[DATASET CONTENT]
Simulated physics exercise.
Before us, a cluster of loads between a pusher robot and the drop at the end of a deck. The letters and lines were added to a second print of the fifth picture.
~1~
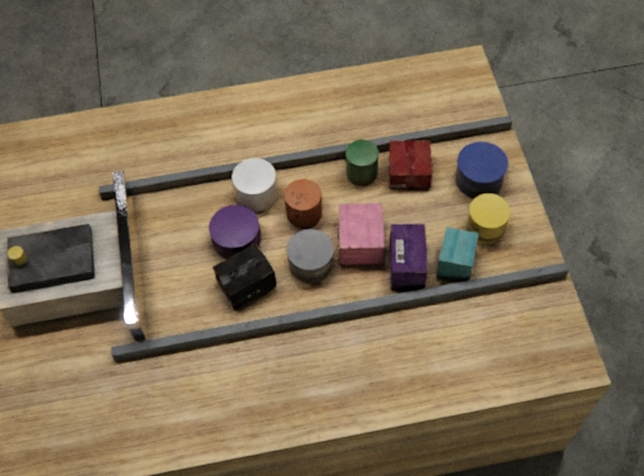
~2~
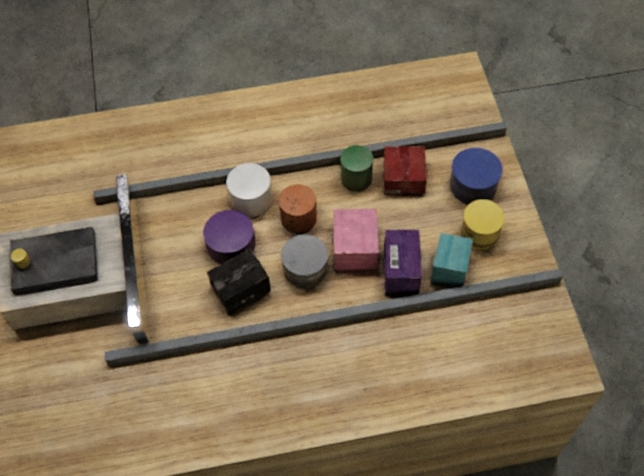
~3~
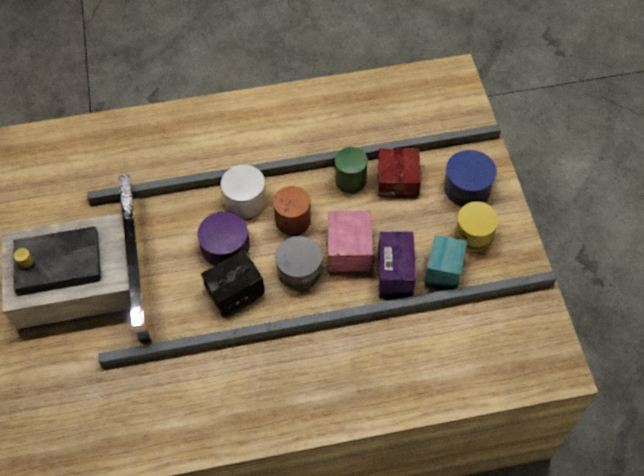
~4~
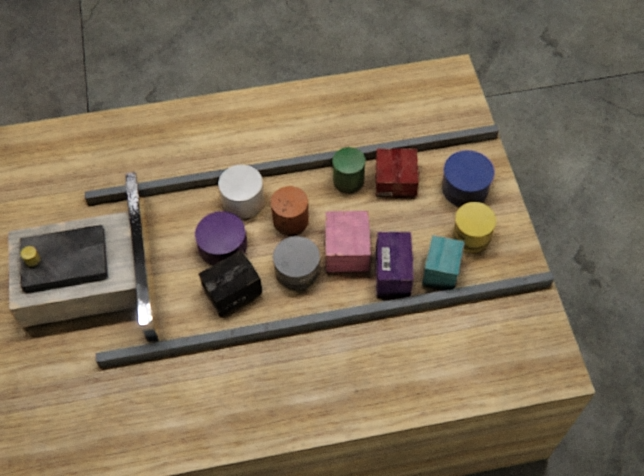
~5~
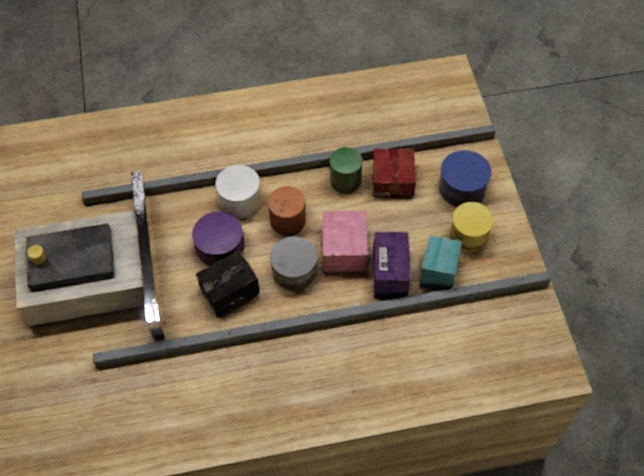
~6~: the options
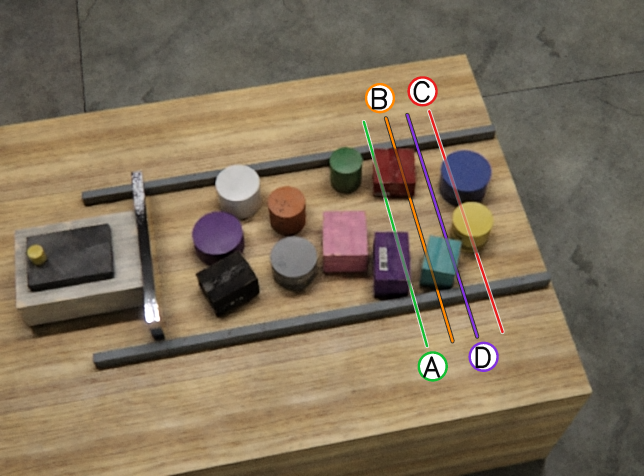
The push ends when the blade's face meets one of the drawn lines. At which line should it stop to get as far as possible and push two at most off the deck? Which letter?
Stop at A.
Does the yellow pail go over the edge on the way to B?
Yes.
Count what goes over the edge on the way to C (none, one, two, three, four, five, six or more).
By then, six or more.
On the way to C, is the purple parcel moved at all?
Yes.
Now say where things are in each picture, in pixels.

[INSTRUCTIONS FOR THE TASK]
Write the full listing out again with every line unchanged, but include no pictures.

[EXERCISE SOLUTION]
Simulated physics exercise.
Before us, a cluster of loads between a pusher robot and the drop at the end of a deck. The letters and lines were added to a second print of the fifth picture.
~1~
~2~
~3~
~4~
~5~
~6~: the options
The push ends when the blade's face meets one of the drawn lines. At which line should it stop to get as far as possible and push two at most off the deck? Which letter?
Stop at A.
Does the yellow pail go over the edge on the way to B?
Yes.
Count what goes over the edge on the way to C (none, one, two, three, four, five, six or more).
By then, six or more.
On the way to C, is the purple parcel moved at all?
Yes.
Now say where things are in each picture, in pixels.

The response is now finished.